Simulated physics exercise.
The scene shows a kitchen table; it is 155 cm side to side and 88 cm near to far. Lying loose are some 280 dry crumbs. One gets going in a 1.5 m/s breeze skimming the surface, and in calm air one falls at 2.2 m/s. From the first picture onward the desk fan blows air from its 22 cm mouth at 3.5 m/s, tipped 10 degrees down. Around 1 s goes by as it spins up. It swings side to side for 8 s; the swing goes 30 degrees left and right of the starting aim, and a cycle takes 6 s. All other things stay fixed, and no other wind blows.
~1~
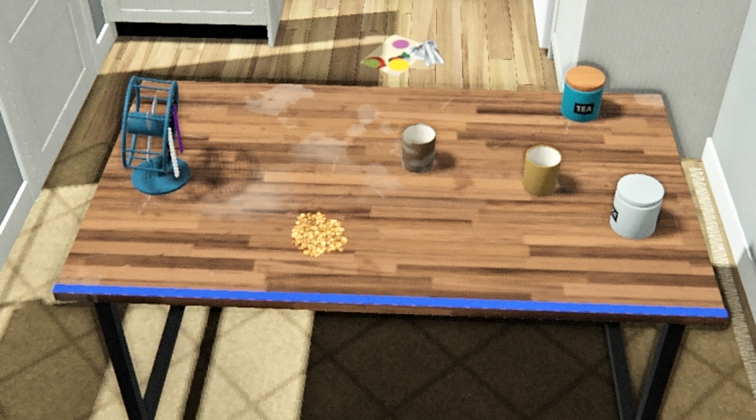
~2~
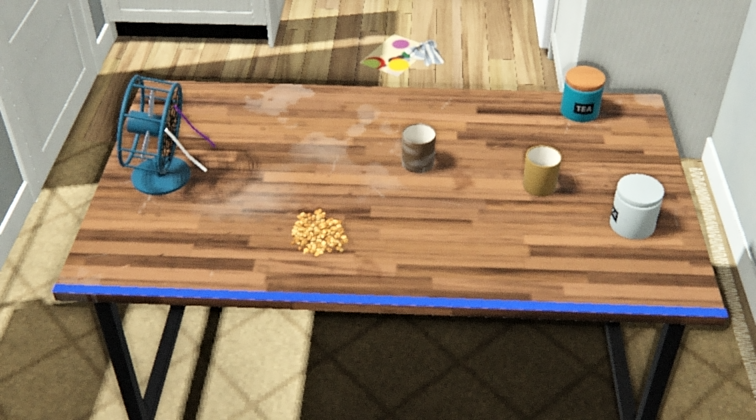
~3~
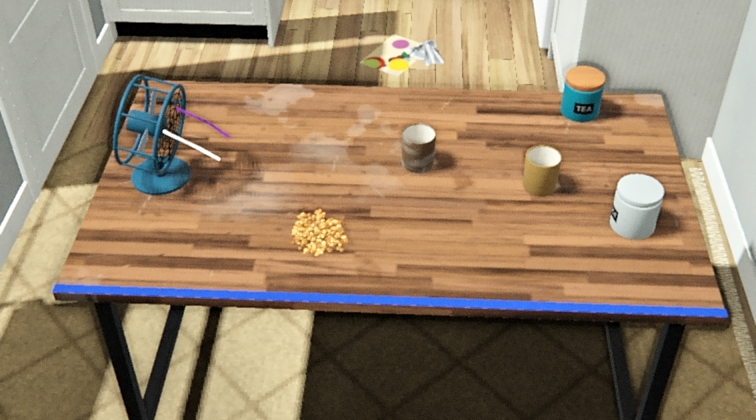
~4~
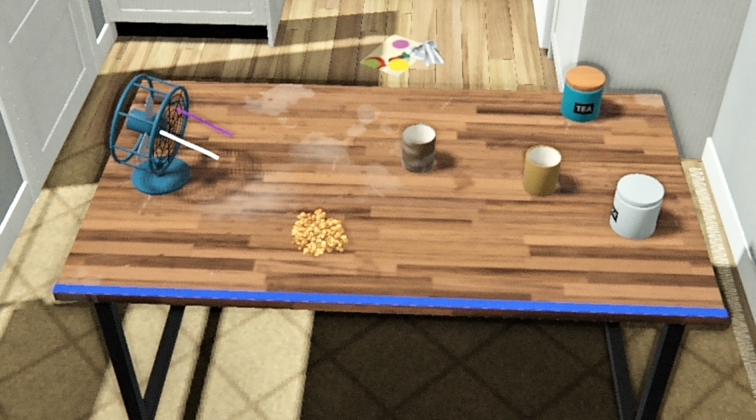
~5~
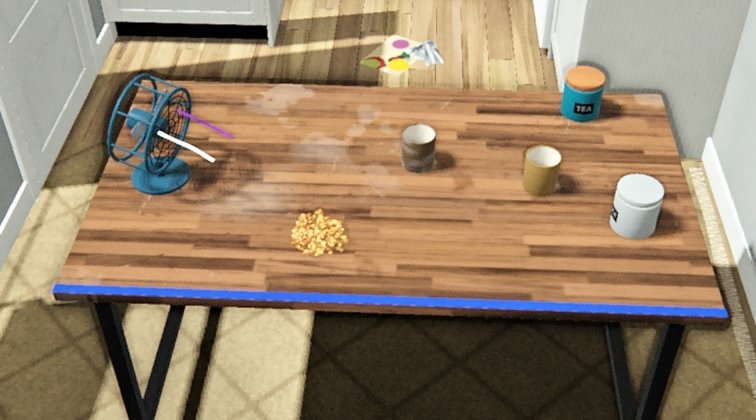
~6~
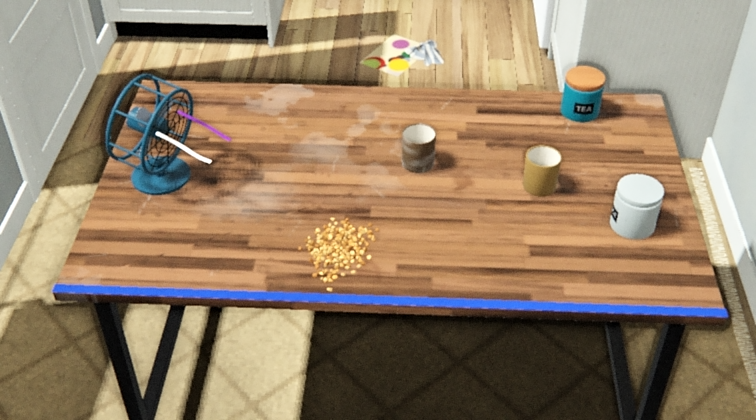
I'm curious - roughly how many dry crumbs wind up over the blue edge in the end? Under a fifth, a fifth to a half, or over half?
Roughly over half.
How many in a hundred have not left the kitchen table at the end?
Around 0 in a hundred remain.
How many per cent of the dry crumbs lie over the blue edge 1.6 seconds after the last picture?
I'd say somewhere near 100 %.
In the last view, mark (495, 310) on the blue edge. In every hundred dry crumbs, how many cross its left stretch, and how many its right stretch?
Roughly 70 % cross the left stretch, and around 30 % the right stretch.
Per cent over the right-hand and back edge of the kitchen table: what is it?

====================

§ Given problem
Give back the whole listing as it stands, minus its pictures.

§ Response for this exercise
Simulated physics exercise.
The scene shows a kitchen table; it is 155 cm side to side and 88 cm near to far. Lying loose are some 280 dry crumbs. One gets going in a 1.5 m/s breeze skimming the surface, and in calm air one falls at 2.2 m/s. From the first picture onward the desk fan blows air from its 22 cm mouth at 3.5 m/s, tipped 10 degrees down. Around 1 s goes by as it spins up. It swings side to side for 8 s; the swing goes 30 degrees left and right of the starting aim, and a cycle takes 6 s. All other things stay fixed, and no other wind blows.
~1~
~2~
~3~
~4~
~5~
~6~
I'm curious - roughly how many dry crumbs wind up over the blue edge in the end? Under a fifth, a fifth to a half, or over half?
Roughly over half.
How many in a hundred have not left the kitchen table at the end?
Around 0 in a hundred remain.
How many per cent of the dry crumbs lie over the blue edge 1.6 seconds after the last picture?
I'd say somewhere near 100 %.
In the last view, mark (495, 310) on the blue edge. In every hundred dry crumbs, how many cross its left stretch, and how many its right stretch?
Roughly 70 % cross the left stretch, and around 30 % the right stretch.
Per cent over the right-hand and back edge of the kitchen table: what is it?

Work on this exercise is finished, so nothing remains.